> [Required work]:
Sift the material for lines containing "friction", and return them.
[Begin]
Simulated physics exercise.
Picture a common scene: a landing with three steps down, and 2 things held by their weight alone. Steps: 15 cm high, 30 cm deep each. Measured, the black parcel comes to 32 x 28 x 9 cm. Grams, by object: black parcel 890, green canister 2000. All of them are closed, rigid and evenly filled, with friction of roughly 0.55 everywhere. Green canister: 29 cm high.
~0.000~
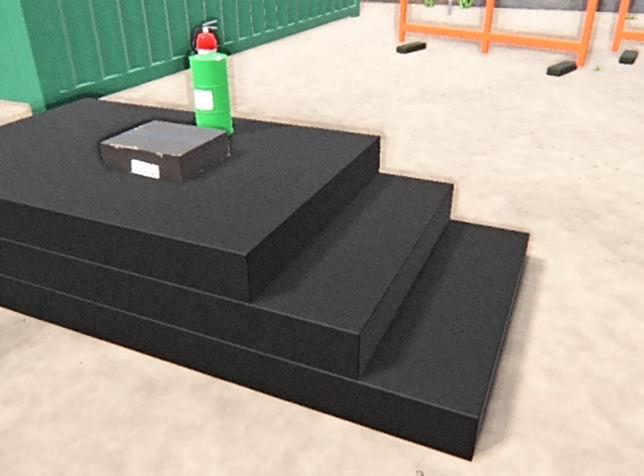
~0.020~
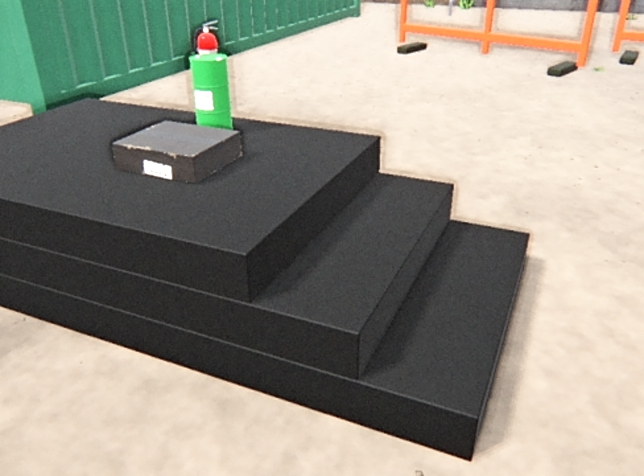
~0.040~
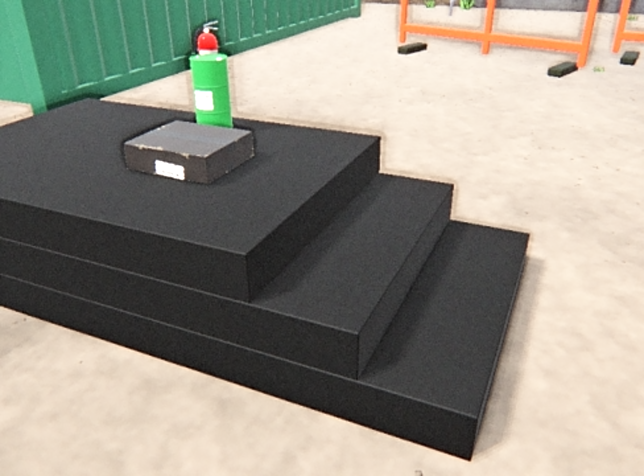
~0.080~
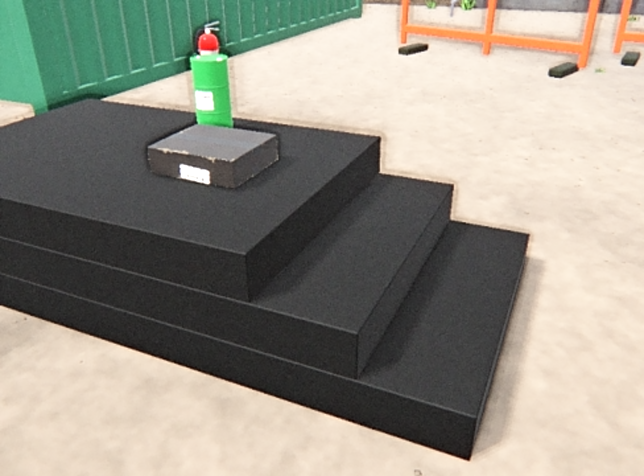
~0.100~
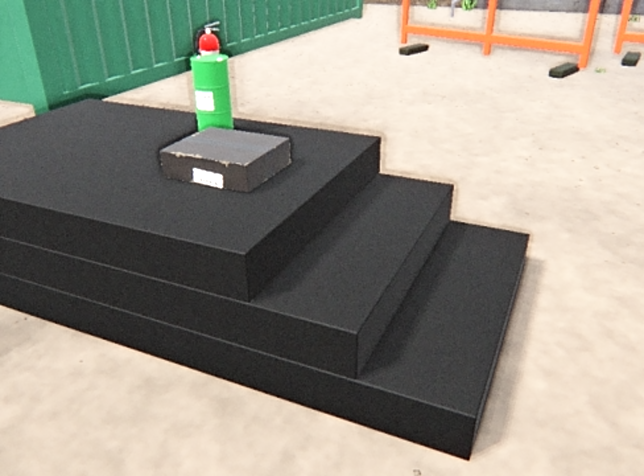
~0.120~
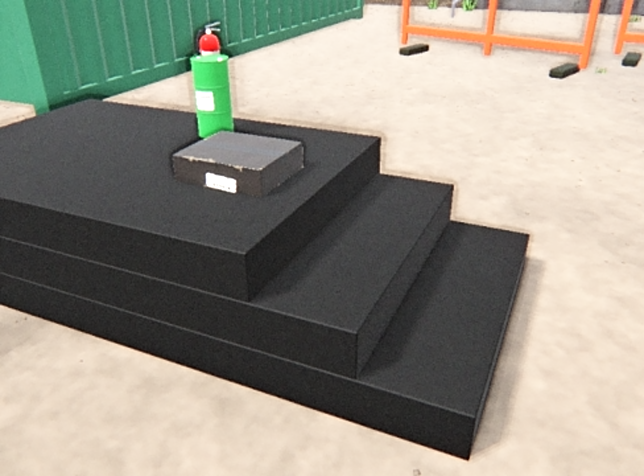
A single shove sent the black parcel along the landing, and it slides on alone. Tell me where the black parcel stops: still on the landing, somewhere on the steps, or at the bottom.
Somewhere on the steps.
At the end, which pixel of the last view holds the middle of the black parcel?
Rest point: Near (378, 229).
After 0.22 s, edge 11 cm ahead; black parcel near (288, 167).
After 0.32 s, 2 cm past the top edge and 0 cm lower; black parcel near (326, 176).
After 0.42 s, 12 cm past the top edge and 4 cm lower; black parcel near (357, 193).
After 0.62 s, 19 cm past the top edge and 13 cm lower; black parcel near (377, 224).
In the end (1.1 s), 19 cm past the top edge and 15 cm lower; green canister under 12 cm from the start. At the end, from the last picture's camera, black parcel near (378, 229).
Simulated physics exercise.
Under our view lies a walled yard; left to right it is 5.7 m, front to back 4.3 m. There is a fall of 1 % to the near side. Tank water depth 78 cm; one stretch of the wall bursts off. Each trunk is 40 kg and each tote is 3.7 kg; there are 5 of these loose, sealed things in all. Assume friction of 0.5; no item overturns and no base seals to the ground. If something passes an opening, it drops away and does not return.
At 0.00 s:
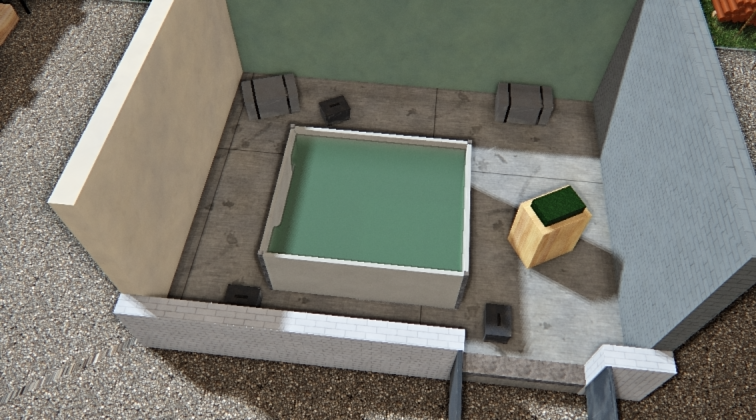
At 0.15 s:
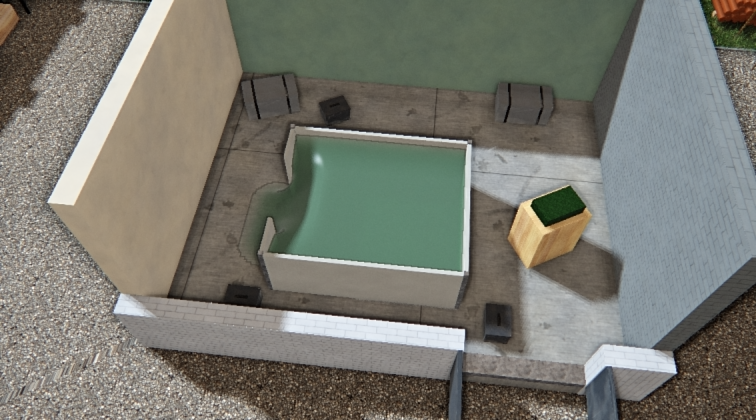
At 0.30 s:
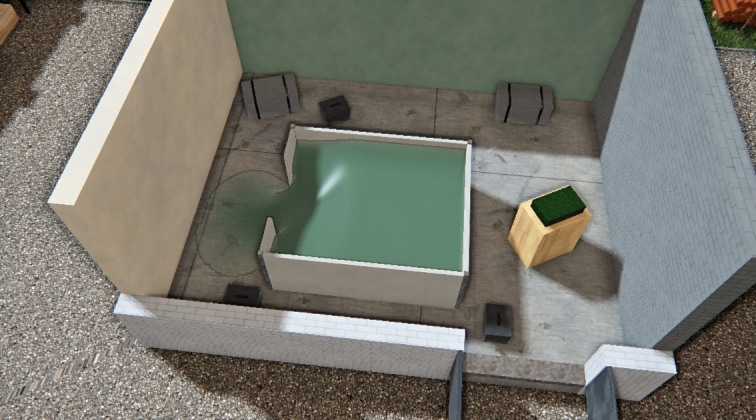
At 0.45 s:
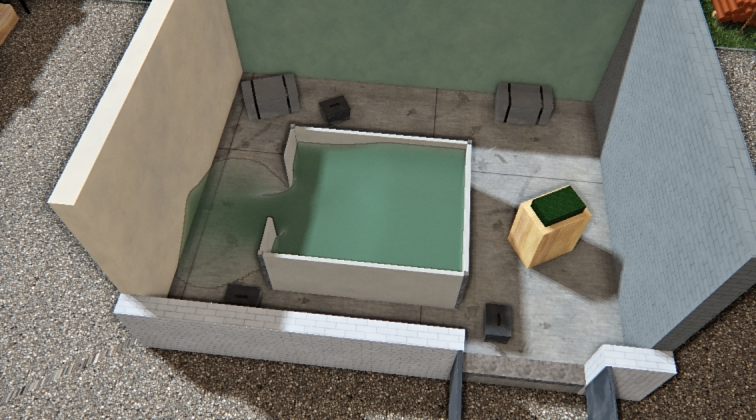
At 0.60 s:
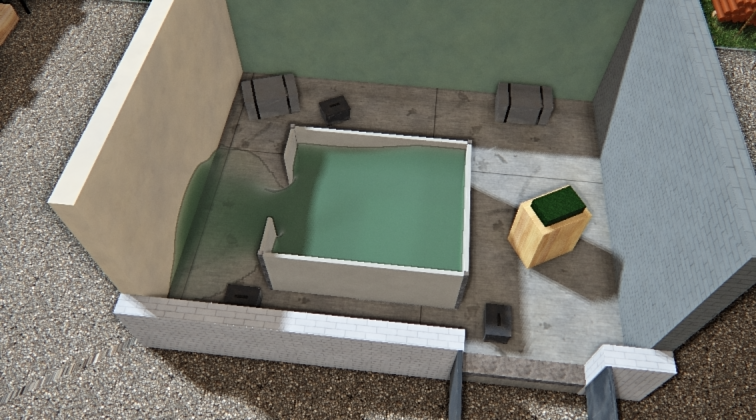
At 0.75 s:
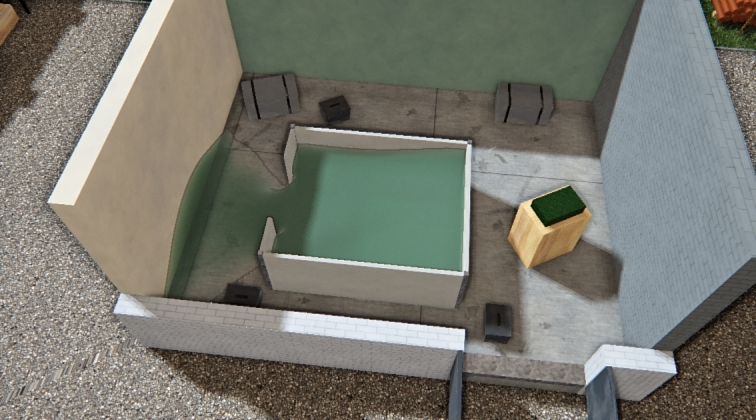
Green water pouring through a gap in the left side of a square tank, spreading across a walled yard and lapping the left wall.
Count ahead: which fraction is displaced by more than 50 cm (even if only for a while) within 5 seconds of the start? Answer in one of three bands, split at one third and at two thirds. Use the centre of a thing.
Two thirds or more.
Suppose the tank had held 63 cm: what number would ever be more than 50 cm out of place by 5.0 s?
It would come to 4 of them.
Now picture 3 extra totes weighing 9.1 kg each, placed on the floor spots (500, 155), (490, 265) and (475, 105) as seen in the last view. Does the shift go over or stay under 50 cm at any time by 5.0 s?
Going through them, I'd say exceeds it, falls short and finally exceeds it.
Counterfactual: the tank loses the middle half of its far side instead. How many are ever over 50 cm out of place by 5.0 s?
Then it comes to 4.
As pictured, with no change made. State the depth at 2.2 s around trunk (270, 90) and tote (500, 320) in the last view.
18 and 3 cm.
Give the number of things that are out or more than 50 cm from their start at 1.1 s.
I get 0.
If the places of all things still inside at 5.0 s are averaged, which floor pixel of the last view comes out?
Mean floor pixel: About (566, 209).
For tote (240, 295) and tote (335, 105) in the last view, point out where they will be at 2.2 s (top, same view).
Approx. (362, 318); approx. (381, 106).
After 1.1 s 0 of 5 are over 50 cm from their spots; 0 afloat.
After 2.2 s 3 of 5 are over 50 cm from their spots; 1 afloat.
After 3.5 s 4 of 5 are over 50 cm from their spots; 3 afloat.
After 5.0 s 5 of 5 are over 50 cm from their spots, and 5 have been at some point; 3 afloat.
[End]
> [Correct output]:
Picture a common scene: a landing with three steps down, and 2 things held by their weight alone. Steps: 15 cm high, 30 cm deep each. Measured, the black parcel comes to 32 x 28 x 9 cm. Grams, by object: black parcel 890, green canister 2000. All of them are closed, rigid and evenly filled, with friction of roughly 0.55 everywhere. Green canister: 29 cm high.
Under our view lies a walled yard; left to right it is 5.7 m, front to back 4.3 m. There is a fall of 1 % to the near side. Tank water depth 78 cm; one stretch of the wall bursts off. Each trunk is 40 kg and each tote is 3.7 kg; there are 5 of these loose, sealed things in all. Assume friction of 0.5; no item overturns and no base seals to the ground. If something passes an opening, it drops away and does not return.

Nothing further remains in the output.